◆ Task statement: Transcribe the data in full and exactly, omitting any pictures.

=== Information shown ===

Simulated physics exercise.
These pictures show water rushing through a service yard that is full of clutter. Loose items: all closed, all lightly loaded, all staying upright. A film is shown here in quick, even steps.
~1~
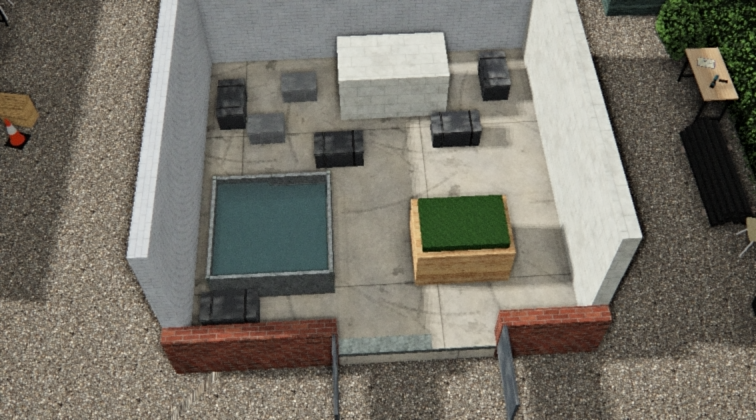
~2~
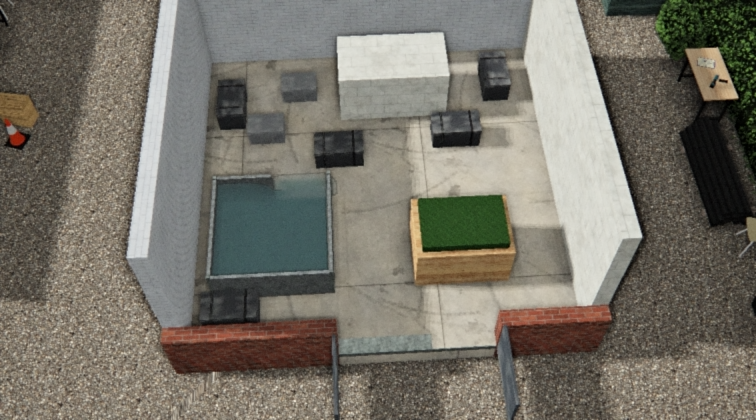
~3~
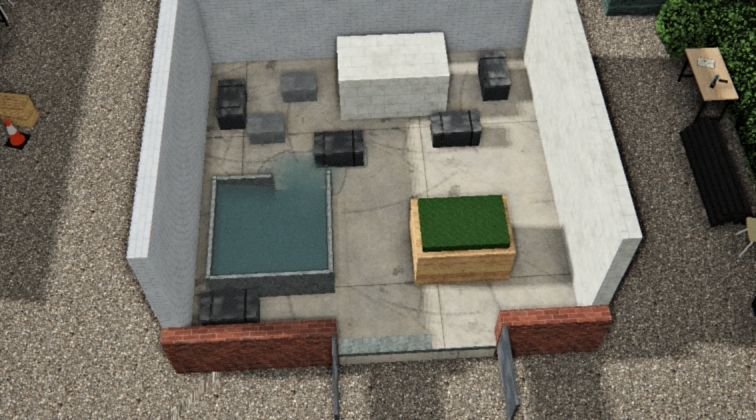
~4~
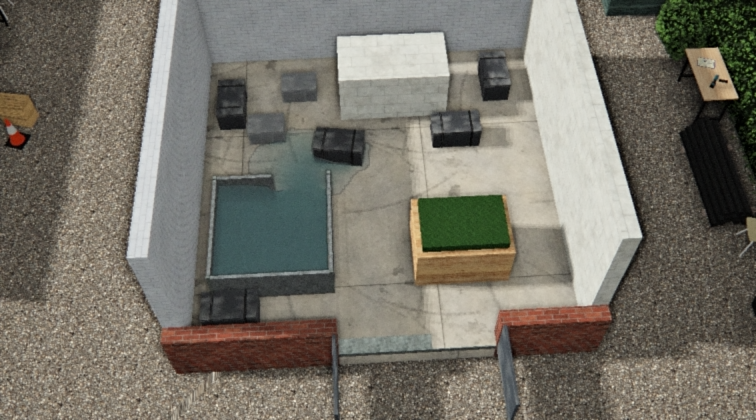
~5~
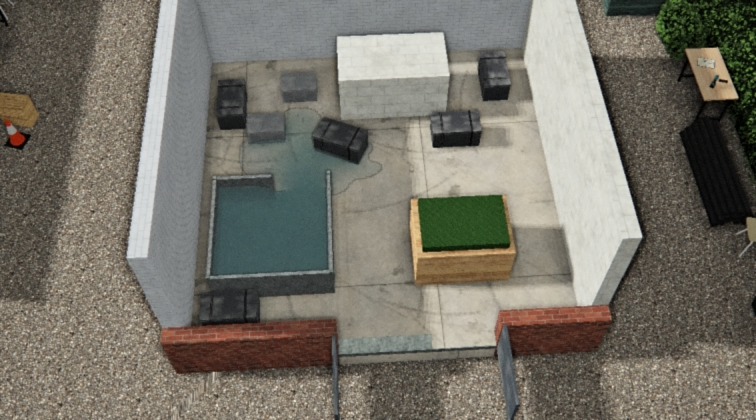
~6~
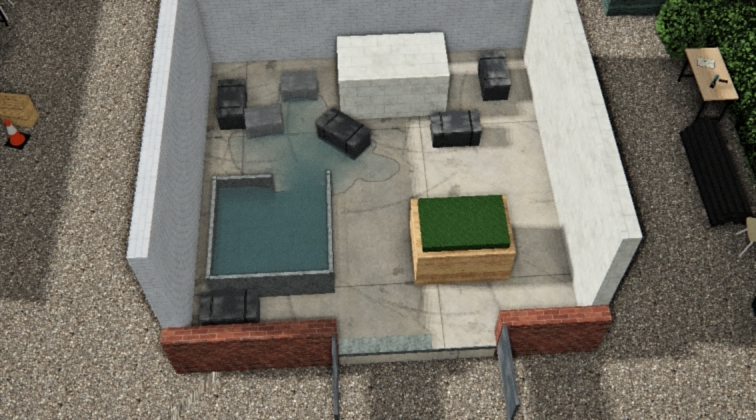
Water poured out through a gap at the back right corner of a walled pool and spread across the yard floor, turning a dark box clockwise and then barely nudging a grey block nearby.
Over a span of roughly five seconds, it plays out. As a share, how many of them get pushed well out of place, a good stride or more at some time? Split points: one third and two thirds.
The result is a share of two thirds and over.
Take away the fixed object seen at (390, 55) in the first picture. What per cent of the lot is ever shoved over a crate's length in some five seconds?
70%.
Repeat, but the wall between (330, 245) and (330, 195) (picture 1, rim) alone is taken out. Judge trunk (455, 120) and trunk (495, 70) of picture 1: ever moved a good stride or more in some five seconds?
First beyond that mark, then beyond that mark.
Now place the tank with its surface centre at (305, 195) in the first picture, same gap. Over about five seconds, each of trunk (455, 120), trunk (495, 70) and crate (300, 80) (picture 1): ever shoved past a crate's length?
The first: Travelled far enough; the second: Did not travel far; the third: Travelled far enough.
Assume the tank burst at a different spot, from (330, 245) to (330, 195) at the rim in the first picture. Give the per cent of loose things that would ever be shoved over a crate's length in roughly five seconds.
I'd say near 30 %.
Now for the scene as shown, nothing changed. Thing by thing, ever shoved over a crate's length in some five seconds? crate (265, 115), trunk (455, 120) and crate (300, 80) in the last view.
In sequence: Covered the distance, covered the distance, covered the distance.
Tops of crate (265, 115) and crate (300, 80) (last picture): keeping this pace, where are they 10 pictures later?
Estimated: (234, 51); (300, 46).
A moment on, 3 of 7 are well off their spots; 1 afloat.
Next, 3 of 7 are well off their spots; 2 afloat.
Later, 4 of 7 are well off their spots; 3 afloat.
In the end, 5 of 7 are well off their spots, and 5 have been at some point; 4 afloat.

===

◆ Task solution:
Simulated physics exercise.
These pictures show water rushing through a service yard that is full of clutter. Loose items: all closed, all lightly loaded, all staying upright. A film is shown here in quick, even steps.
~1~
~2~
~3~
~4~
~5~
~6~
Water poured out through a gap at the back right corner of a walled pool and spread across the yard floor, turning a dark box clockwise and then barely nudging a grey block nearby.
Over a span of roughly five seconds, it plays out. As a share, how many of them get pushed well out of place, a good stride or more at some time? Split points: one third and two thirds.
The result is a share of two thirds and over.
Take away the fixed object seen at (390, 55) in the first picture. What per cent of the lot is ever shoved over a crate's length in some five seconds?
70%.
Repeat, but the wall between (330, 245) and (330, 195) (picture 1, rim) alone is taken out. Judge trunk (455, 120) and trunk (495, 70) of picture 1: ever moved a good stride or more in some five seconds?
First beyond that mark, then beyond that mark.
Now place the tank with its surface centre at (305, 195) in the first picture, same gap. Over about five seconds, each of trunk (455, 120), trunk (495, 70) and crate (300, 80) (picture 1): ever shoved past a crate's length?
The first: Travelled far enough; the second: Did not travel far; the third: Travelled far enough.
Assume the tank burst at a different spot, from (330, 245) to (330, 195) at the rim in the first picture. Give the per cent of loose things that would ever be shoved over a crate's length in roughly five seconds.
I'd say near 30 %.
Now for the scene as shown, nothing changed. Thing by thing, ever shoved over a crate's length in some five seconds? crate (265, 115), trunk (455, 120) and crate (300, 80) in the last view.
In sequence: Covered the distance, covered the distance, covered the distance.
Tops of crate (265, 115) and crate (300, 80) (last picture): keeping this pace, where are they 10 pictures later?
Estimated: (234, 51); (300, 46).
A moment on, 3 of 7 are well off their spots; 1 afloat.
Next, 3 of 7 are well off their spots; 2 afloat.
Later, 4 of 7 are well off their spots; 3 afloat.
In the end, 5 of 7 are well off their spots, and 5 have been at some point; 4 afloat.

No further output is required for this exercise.